## WHAT YOU SHOULD DO
Copy all lines below exactly as written. Leave pictures out.

──────────

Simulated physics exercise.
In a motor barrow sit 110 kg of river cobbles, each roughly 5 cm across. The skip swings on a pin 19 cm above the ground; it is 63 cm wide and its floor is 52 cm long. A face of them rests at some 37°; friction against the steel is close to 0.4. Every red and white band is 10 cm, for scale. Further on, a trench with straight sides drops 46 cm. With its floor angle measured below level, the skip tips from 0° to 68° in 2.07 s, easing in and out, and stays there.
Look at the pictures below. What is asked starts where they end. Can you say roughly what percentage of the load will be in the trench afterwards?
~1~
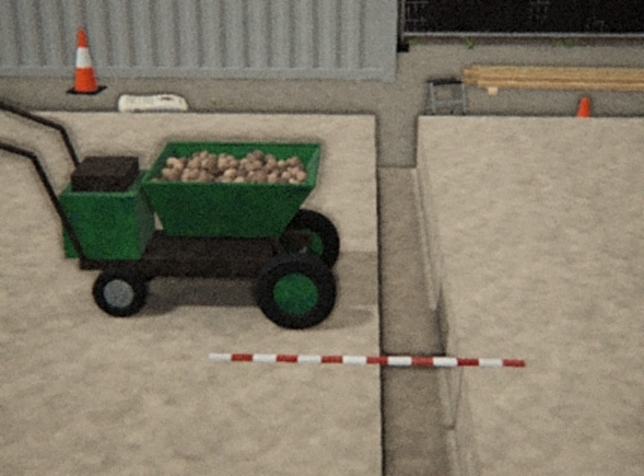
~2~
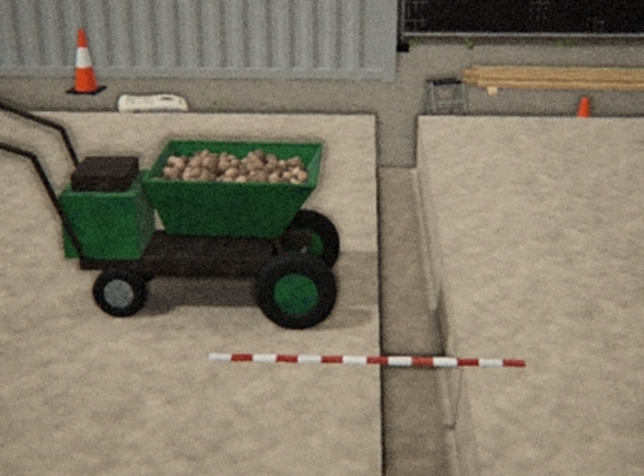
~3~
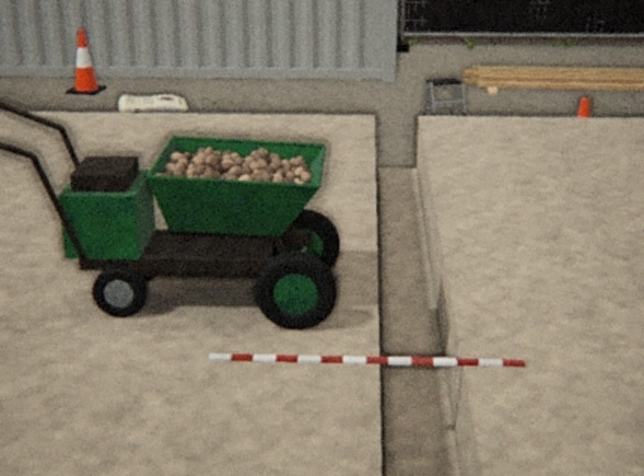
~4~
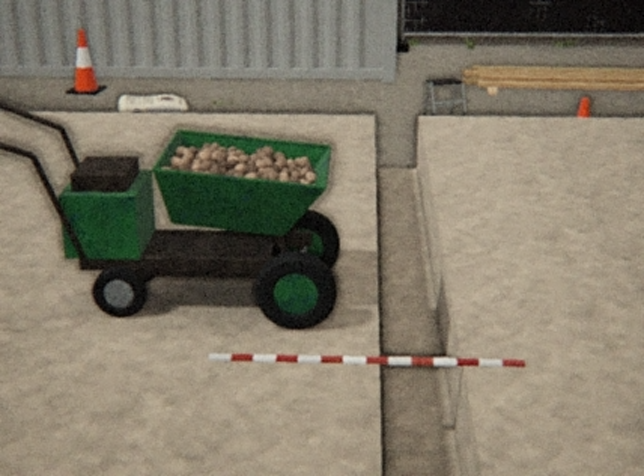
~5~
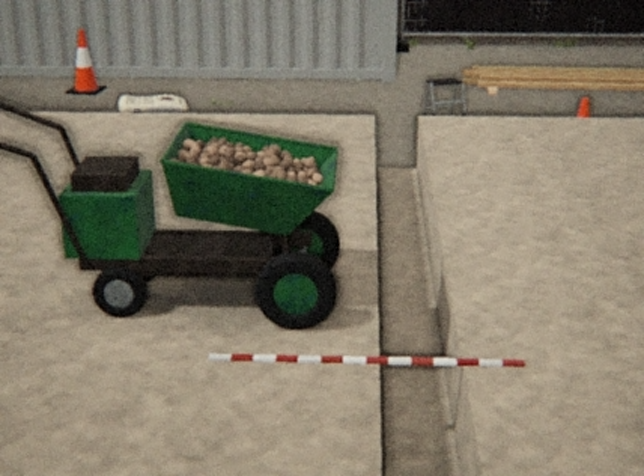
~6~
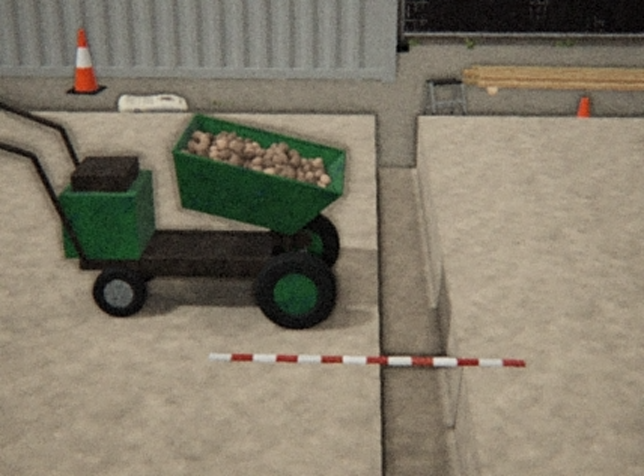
Roughly 71 per cent, I would say.
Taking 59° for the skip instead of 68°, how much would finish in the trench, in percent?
Roughly 40%.
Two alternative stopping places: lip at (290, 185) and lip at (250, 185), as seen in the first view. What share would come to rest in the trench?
Roughly 90 in a hundred, then 75 in a hundred.
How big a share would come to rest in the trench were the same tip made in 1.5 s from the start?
About 65%.
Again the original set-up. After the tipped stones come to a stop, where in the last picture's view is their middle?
Look at roughly (429, 367).
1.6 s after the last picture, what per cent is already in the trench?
About 25%.
Then, 0.9 s after the last picture the floor is at 57°, 99 % in the skip, 1 % in the trench; the foremost stones are at (415, 246).
Then, 1.6 s after the last picture the floor is at 68°, 61 % in the skip, 27 % in the trench, 13 % past the trench; the foremost stones are at (524, 297).
Then, 1.9 s after the last picture the floor is at 68°, 38 % in the skip, 39 % in the trench, 23 % past the trench; the foremost stones are at (579, 294).
Then, 3.9 s after the last picture the floor is at 68°, 6 % in the skip, 71 % in the trench, 23 % past the trench; the foremost stones are at (601, 293).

──────────

## THE RESPONSE
Simulated physics exercise.
In a motor barrow sit 110 kg of river cobbles, each roughly 5 cm across. The skip swings on a pin 19 cm above the ground; it is 63 cm wide and its floor is 52 cm long. A face of them rests at some 37°; friction against the steel is close to 0.4. Every red and white band is 10 cm, for scale. Further on, a trench with straight sides drops 46 cm. With its floor angle measured below level, the skip tips from 0° to 68° in 2.07 s, easing in and out, and stays there.
Look at the pictures below. What is asked starts where they end. Can you say roughly what percentage of the load will be in the trench afterwards?
~1~
~2~
~3~
~4~
~5~
~6~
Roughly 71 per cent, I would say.
Taking 59° for the skip instead of 68°, how much would finish in the trench, in percent?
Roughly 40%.
Two alternative stopping places: lip at (290, 185) and lip at (250, 185), as seen in the first view. What share would come to rest in the trench?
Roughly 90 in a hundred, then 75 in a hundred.
How big a share would come to rest in the trench were the same tip made in 1.5 s from the start?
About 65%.
Again the original set-up. After the tipped stones come to a stop, where in the last picture's view is their middle?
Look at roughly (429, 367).
1.6 s after the last picture, what per cent is already in the trench?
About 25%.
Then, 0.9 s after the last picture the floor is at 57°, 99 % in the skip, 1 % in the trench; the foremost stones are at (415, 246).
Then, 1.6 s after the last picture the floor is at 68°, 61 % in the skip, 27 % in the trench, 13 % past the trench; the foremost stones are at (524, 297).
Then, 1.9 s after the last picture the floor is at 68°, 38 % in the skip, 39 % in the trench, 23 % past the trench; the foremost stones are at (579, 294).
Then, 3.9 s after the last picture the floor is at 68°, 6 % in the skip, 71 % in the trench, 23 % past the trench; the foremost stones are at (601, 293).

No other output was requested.